- GIVEN EXERCISE
Starting from the line that contains "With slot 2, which", reproduce each line exactly through the end of the material, and include no other lines.
▽
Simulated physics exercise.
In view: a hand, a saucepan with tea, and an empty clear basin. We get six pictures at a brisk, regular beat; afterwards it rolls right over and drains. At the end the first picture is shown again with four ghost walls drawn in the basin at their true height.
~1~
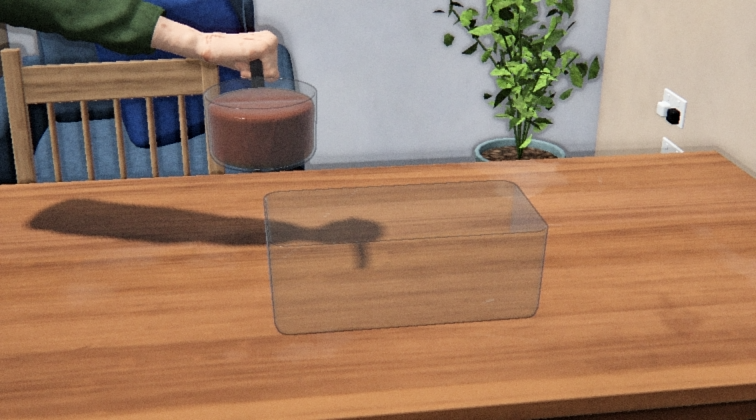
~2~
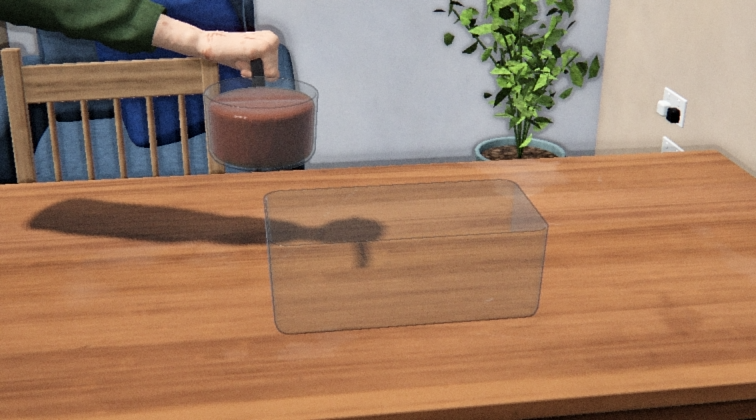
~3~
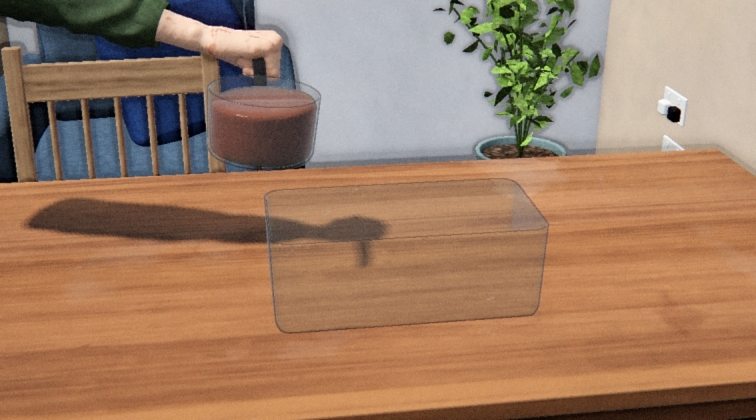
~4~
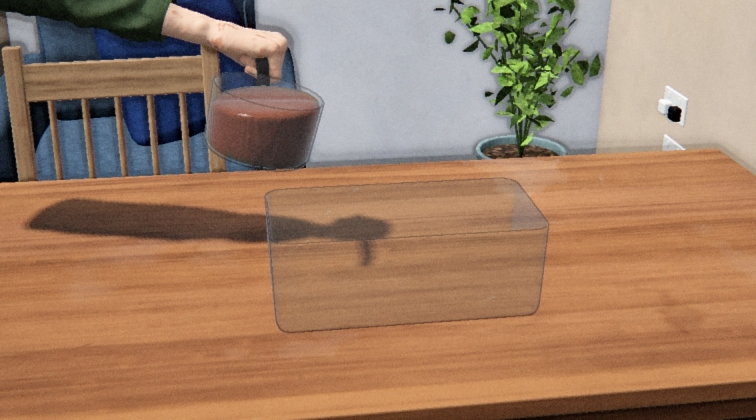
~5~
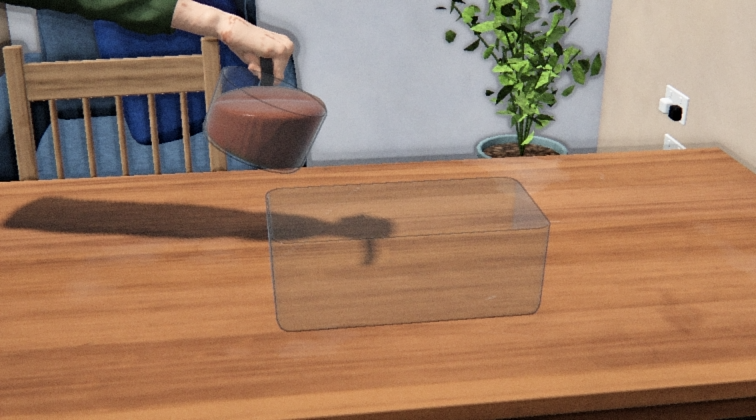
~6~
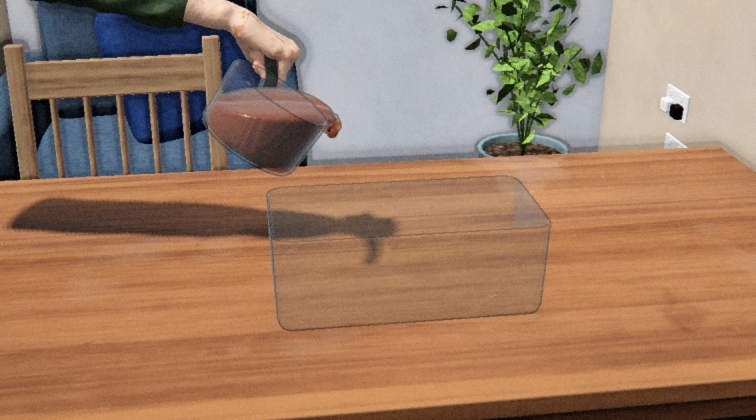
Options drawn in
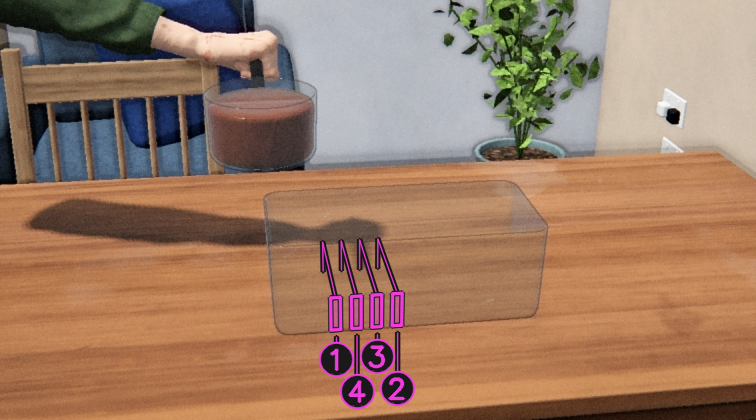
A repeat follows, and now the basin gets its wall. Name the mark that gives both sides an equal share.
The best slot is 3.
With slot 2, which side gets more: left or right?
The left one.
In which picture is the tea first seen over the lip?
Picture 5.
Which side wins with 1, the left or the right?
More ends on the right.
On the marked copy, 1 at (336, 337); 2 at (397, 332); 3 at (377, 334); 4 at (357, 335).
With 1, about 9 % ends left of the wall and 91 % right of it.
With 2, about 77 % ends left of the wall and 21 % right of it.
With 3, about 47 % ends left of the wall and 53 % right of it.
With 4, about 27 % ends left of the wall and 73 % right of it.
△
- SOLUTION TO THIS PROBLEM
With slot 2, which side gets more: left or right?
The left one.
In which picture is the tea first seen over the lip?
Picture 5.
Which side wins with 1, the left or the right?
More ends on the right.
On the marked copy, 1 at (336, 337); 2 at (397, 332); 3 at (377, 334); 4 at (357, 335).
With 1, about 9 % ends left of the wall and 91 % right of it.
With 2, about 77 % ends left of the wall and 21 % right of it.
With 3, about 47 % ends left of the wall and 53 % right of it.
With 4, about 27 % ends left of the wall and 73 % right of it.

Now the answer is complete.